## Task details
Starting with the line that contains "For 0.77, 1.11", reproduce each line through the end of the listing below, with no other output.

## Given information
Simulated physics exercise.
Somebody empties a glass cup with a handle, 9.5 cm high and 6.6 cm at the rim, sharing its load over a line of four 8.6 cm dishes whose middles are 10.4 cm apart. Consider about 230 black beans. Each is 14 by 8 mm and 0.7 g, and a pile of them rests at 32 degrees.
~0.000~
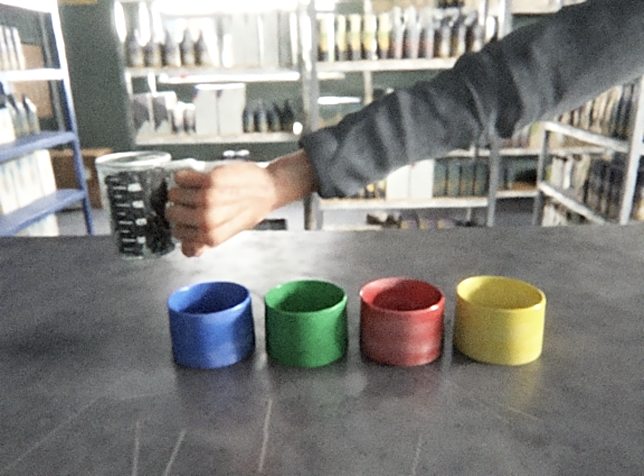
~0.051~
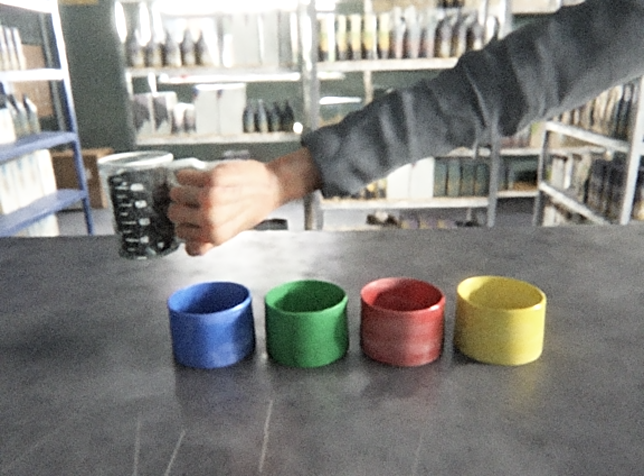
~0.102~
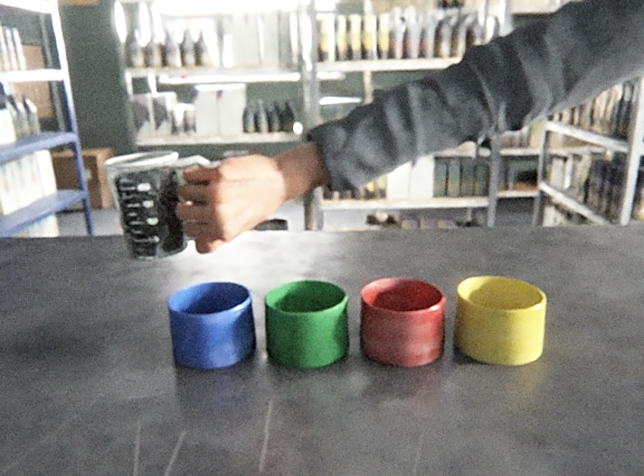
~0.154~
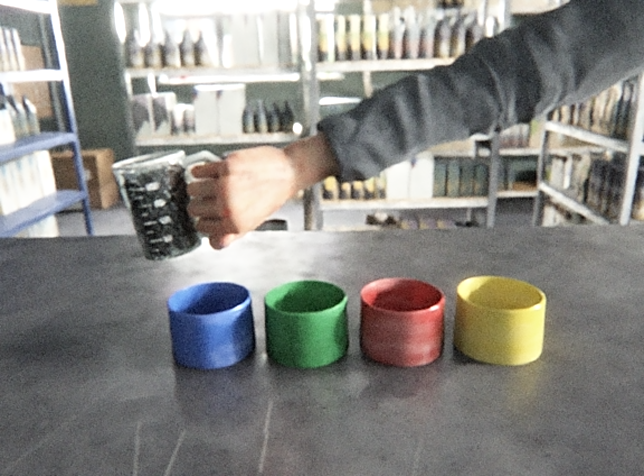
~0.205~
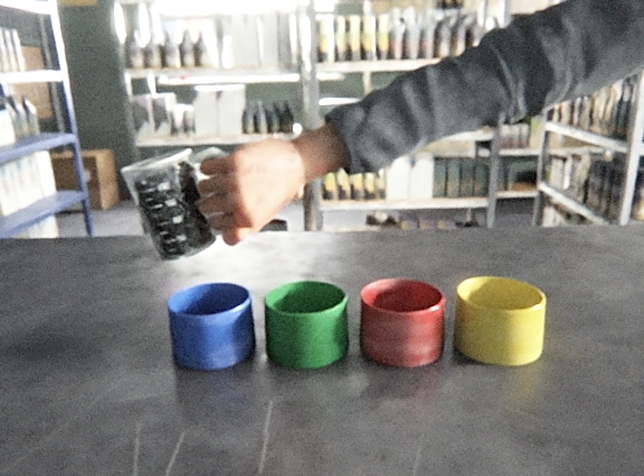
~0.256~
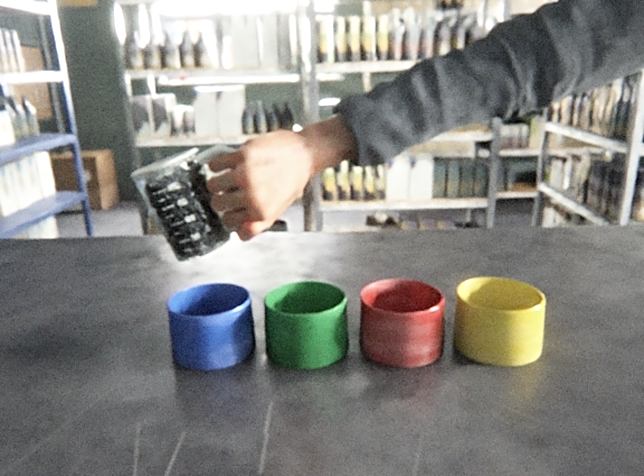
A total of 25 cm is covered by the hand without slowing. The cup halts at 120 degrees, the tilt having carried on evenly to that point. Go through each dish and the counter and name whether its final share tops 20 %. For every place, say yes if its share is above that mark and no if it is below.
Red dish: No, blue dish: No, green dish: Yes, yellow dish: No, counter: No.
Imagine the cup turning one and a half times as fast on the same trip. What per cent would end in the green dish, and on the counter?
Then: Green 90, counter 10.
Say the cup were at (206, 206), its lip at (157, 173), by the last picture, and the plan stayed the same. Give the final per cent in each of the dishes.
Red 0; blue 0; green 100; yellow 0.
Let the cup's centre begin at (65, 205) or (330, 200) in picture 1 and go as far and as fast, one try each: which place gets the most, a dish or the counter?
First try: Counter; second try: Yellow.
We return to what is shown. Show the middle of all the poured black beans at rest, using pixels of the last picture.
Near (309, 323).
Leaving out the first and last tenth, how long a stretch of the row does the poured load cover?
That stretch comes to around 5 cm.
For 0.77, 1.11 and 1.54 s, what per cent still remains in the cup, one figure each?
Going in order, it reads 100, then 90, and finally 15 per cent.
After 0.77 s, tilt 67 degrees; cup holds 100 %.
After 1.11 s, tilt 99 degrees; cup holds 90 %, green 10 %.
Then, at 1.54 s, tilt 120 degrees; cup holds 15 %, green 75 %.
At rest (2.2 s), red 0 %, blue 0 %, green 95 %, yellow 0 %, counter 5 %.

## Written solution
For 0.77, 1.11 and 1.54 s, what per cent still remains in the cup, one figure each?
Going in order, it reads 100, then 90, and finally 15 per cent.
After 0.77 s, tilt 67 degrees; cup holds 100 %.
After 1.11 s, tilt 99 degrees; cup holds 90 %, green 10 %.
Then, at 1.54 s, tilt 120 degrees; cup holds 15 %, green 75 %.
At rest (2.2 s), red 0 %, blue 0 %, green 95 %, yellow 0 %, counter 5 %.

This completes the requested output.